— START Extracted entries —

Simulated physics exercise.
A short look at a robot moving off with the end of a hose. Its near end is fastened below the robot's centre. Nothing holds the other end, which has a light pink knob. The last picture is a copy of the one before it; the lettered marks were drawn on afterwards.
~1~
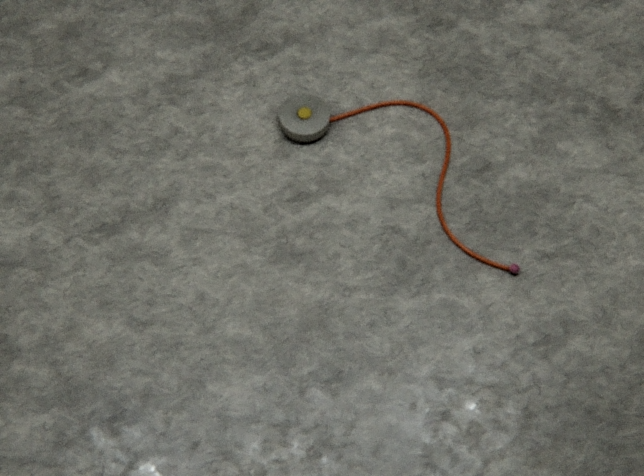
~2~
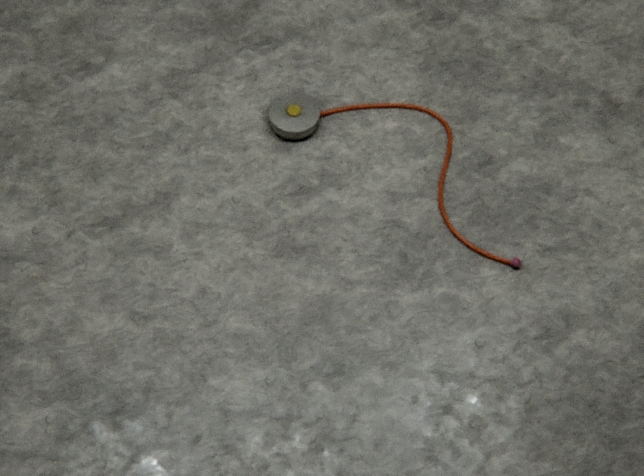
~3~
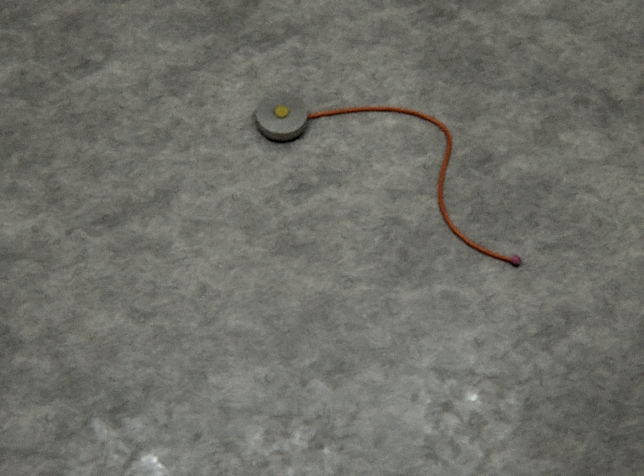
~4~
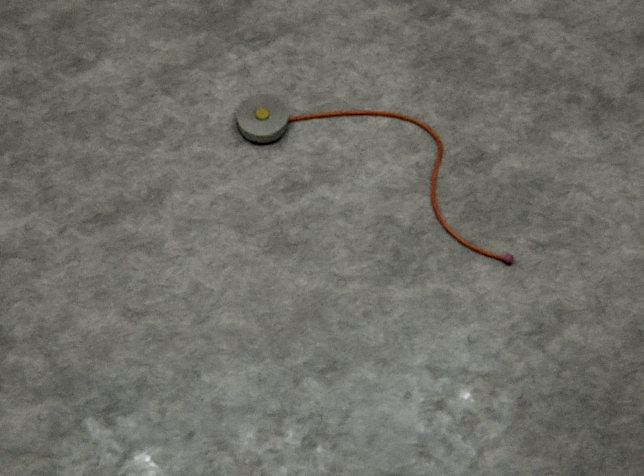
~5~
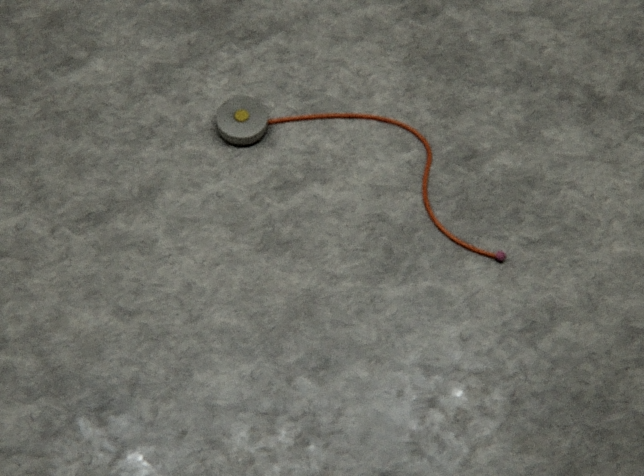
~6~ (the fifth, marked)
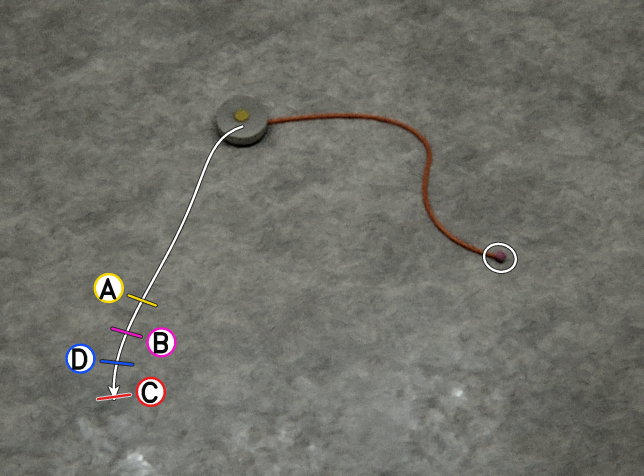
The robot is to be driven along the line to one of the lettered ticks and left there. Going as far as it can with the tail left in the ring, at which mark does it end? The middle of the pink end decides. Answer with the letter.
Up to mark A.
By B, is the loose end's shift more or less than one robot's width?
Less.
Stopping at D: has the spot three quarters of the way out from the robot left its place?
Yes.
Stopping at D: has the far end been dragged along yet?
By then, yes.
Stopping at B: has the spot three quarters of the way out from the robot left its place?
By then, yes.
On the marked copy, A at (142, 300); B at (127, 333); C at (114, 397); D at (117, 363); the ring at (500, 258); the route from (243, 127) via (169, 251) to (114, 399).
Following A. Soon after the start, robot (200, 173), middle of the hose (376, 149), free end (501, 256).
Later, robot (173, 237), middle of the hose (346, 177), free end (500, 256).
In the end, robot (141, 296), middle of the hose (315, 217), free end (491, 253); the free end is still in its ring.
As for the rest, B drags the free end to (478, 247); C drags the free end to (449, 236); D drags the free end to (464, 241).
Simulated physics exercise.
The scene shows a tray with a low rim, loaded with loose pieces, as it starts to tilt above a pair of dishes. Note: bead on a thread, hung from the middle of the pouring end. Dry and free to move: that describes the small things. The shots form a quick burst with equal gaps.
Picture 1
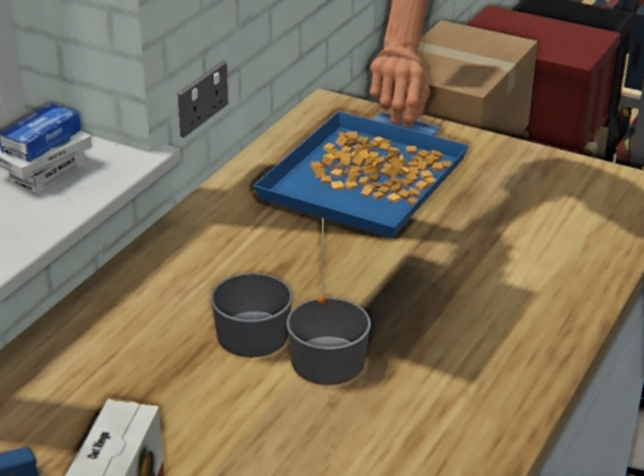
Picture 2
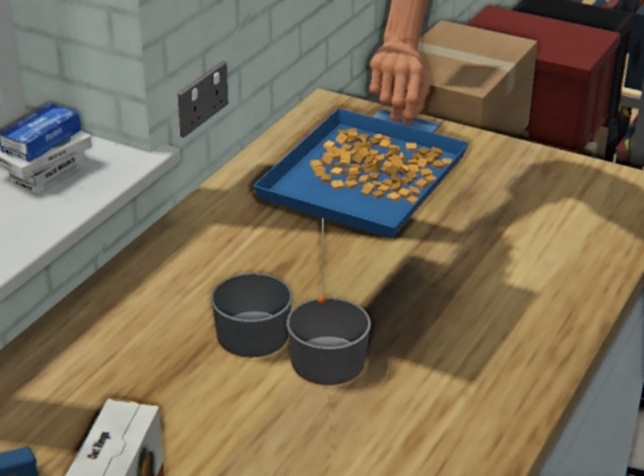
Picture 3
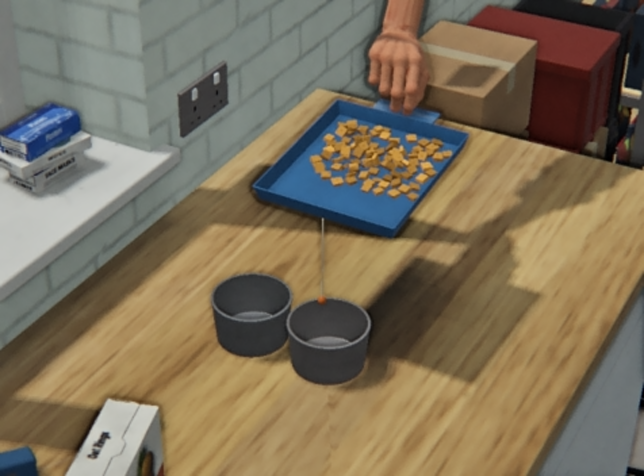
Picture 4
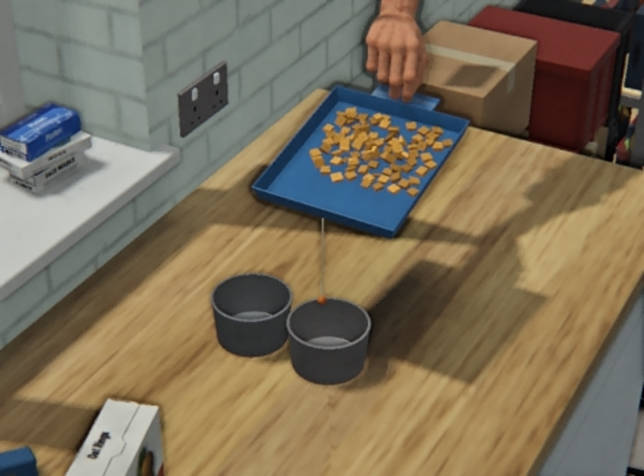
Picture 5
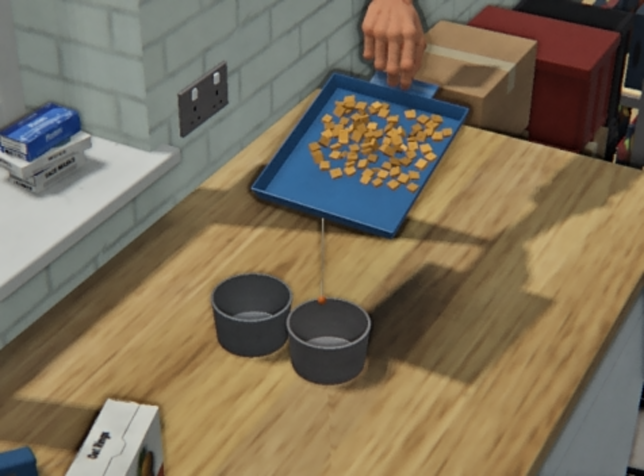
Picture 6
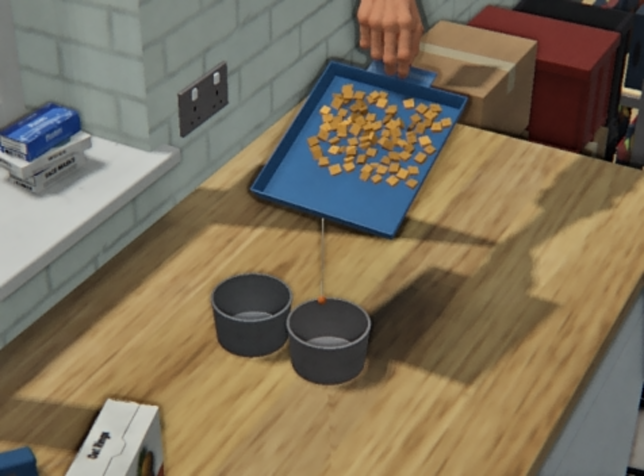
On a wooden counter, a hand gradually tilts a blue tray of cereal squares.
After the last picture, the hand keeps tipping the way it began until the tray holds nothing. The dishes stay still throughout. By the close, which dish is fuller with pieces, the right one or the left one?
The larger share will most likely go to the dish on the right.
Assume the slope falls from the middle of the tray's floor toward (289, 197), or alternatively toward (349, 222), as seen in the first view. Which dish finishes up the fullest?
The leftmost dish; the rightmost dish.
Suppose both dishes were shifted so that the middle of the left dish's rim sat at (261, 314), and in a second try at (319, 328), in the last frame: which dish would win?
Results - the dish on the right side first, the dish on the left side second.
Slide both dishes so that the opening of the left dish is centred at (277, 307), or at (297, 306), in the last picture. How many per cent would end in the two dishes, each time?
About 70% and about 50%.
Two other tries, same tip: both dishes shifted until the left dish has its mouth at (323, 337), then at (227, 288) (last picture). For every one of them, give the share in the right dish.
It comes to roughly 0 per cent in one try and roughly 30 per cent in the next.
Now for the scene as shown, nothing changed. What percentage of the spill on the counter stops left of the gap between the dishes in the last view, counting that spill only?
Close to 40 in a hundred.
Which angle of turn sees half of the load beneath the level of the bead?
The tilt then is about 110°.
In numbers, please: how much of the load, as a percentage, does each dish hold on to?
Left 10 per cent, right 40 per cent.
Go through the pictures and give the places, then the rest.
Corners of the pouring end (260, 185) and (392, 224), level; middle of the load (371, 163), cereal squares; left dish (231, 333); right dish (309, 361); bead on its thread (322, 300), in the first picture.
Corners of the pouring end (259, 185) and (392, 224), level; middle of the load (371, 161), in the second picture.
Corners of the pouring end (259, 185) and (392, 225), tipped barely, level across its low end; middle of the load (371, 156), in the third picture.
Corners of the pouring end (258, 186) and (391, 226), tipped a little, level across its low end; middle of the load (370, 148), in the fourth picture.
Corners of the pouring end (257, 186) and (390, 228), tipped clearly, level across its low end; middle of the load (369, 140), in the fifth picture.
Corners of the pouring end (257, 187) and (390, 230), tipped clearly, level across its low end; middle of the load (368, 133); left dish (231, 333); right dish (309, 361), in the sixth picture.
Just after the last frame, tray tipped steeply; the larger part on the tray; about a tenth in the air.
A moment on, tray tipped past a quarter turn; roughly a quarter on the tray; roughly a quarter in the right dish; just a few in the left dish; roughly a third outside both; roughly a quarter in the air.
Further on, tray tipped past a quarter turn; roughly a third in the right dish; about a tenth in the left dish; roughly half outside both.
When it is over, tray tipped past a quarter turn; roughly a third in the right dish; about a tenth in the left dish; roughly half outside both.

— END Extracted entries —

Set problem: Repeat each record exactly, with the pictures left out.

Response to the task:
Simulated physics exercise.
A short look at a robot moving off with the end of a hose. Its near end is fastened below the robot's centre. Nothing holds the other end, which has a light pink knob. The last picture is a copy of the one before it; the lettered marks were drawn on afterwards.
~1~
~2~
~3~
~4~
~5~
~6~ (the fifth, marked)
The robot is to be driven along the line to one of the lettered ticks and left there. Going as far as it can with the tail left in the ring, at which mark does it end? The middle of the pink end decides. Answer with the letter.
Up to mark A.
By B, is the loose end's shift more or less than one robot's width?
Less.
Stopping at D: has the spot three quarters of the way out from the robot left its place?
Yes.
Stopping at D: has the far end been dragged along yet?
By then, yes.
Stopping at B: has the spot three quarters of the way out from the robot left its place?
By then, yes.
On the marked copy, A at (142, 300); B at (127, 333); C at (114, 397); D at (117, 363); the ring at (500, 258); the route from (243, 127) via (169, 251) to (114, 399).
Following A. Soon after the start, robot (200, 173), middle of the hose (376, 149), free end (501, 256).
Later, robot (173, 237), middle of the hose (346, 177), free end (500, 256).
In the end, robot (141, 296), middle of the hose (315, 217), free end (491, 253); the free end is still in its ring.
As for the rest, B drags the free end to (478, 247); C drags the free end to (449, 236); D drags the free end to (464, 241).
Simulated physics exercise.
The scene shows a tray with a low rim, loaded with loose pieces, as it starts to tilt above a pair of dishes. Note: bead on a thread, hung from the middle of the pouring end. Dry and free to move: that describes the small things. The shots form a quick burst with equal gaps.
Picture 1
Picture 2
Picture 3
Picture 4
Picture 5
Picture 6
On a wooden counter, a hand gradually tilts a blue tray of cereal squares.
After the last picture, the hand keeps tipping the way it began until the tray holds nothing. The dishes stay still throughout. By the close, which dish is fuller with pieces, the right one or the left one?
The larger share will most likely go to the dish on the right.
Assume the slope falls from the middle of the tray's floor toward (289, 197), or alternatively toward (349, 222), as seen in the first view. Which dish finishes up the fullest?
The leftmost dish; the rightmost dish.
Suppose both dishes were shifted so that the middle of the left dish's rim sat at (261, 314), and in a second try at (319, 328), in the last frame: which dish would win?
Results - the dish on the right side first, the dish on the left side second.
Slide both dishes so that the opening of the left dish is centred at (277, 307), or at (297, 306), in the last picture. How many per cent would end in the two dishes, each time?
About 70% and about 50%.
Two other tries, same tip: both dishes shifted until the left dish has its mouth at (323, 337), then at (227, 288) (last picture). For every one of them, give the share in the right dish.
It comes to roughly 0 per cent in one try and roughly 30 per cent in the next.
Now for the scene as shown, nothing changed. What percentage of the spill on the counter stops left of the gap between the dishes in the last view, counting that spill only?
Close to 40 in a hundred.
Which angle of turn sees half of the load beneath the level of the bead?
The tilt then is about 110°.
In numbers, please: how much of the load, as a percentage, does each dish hold on to?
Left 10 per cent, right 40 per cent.
Go through the pictures and give the places, then the rest.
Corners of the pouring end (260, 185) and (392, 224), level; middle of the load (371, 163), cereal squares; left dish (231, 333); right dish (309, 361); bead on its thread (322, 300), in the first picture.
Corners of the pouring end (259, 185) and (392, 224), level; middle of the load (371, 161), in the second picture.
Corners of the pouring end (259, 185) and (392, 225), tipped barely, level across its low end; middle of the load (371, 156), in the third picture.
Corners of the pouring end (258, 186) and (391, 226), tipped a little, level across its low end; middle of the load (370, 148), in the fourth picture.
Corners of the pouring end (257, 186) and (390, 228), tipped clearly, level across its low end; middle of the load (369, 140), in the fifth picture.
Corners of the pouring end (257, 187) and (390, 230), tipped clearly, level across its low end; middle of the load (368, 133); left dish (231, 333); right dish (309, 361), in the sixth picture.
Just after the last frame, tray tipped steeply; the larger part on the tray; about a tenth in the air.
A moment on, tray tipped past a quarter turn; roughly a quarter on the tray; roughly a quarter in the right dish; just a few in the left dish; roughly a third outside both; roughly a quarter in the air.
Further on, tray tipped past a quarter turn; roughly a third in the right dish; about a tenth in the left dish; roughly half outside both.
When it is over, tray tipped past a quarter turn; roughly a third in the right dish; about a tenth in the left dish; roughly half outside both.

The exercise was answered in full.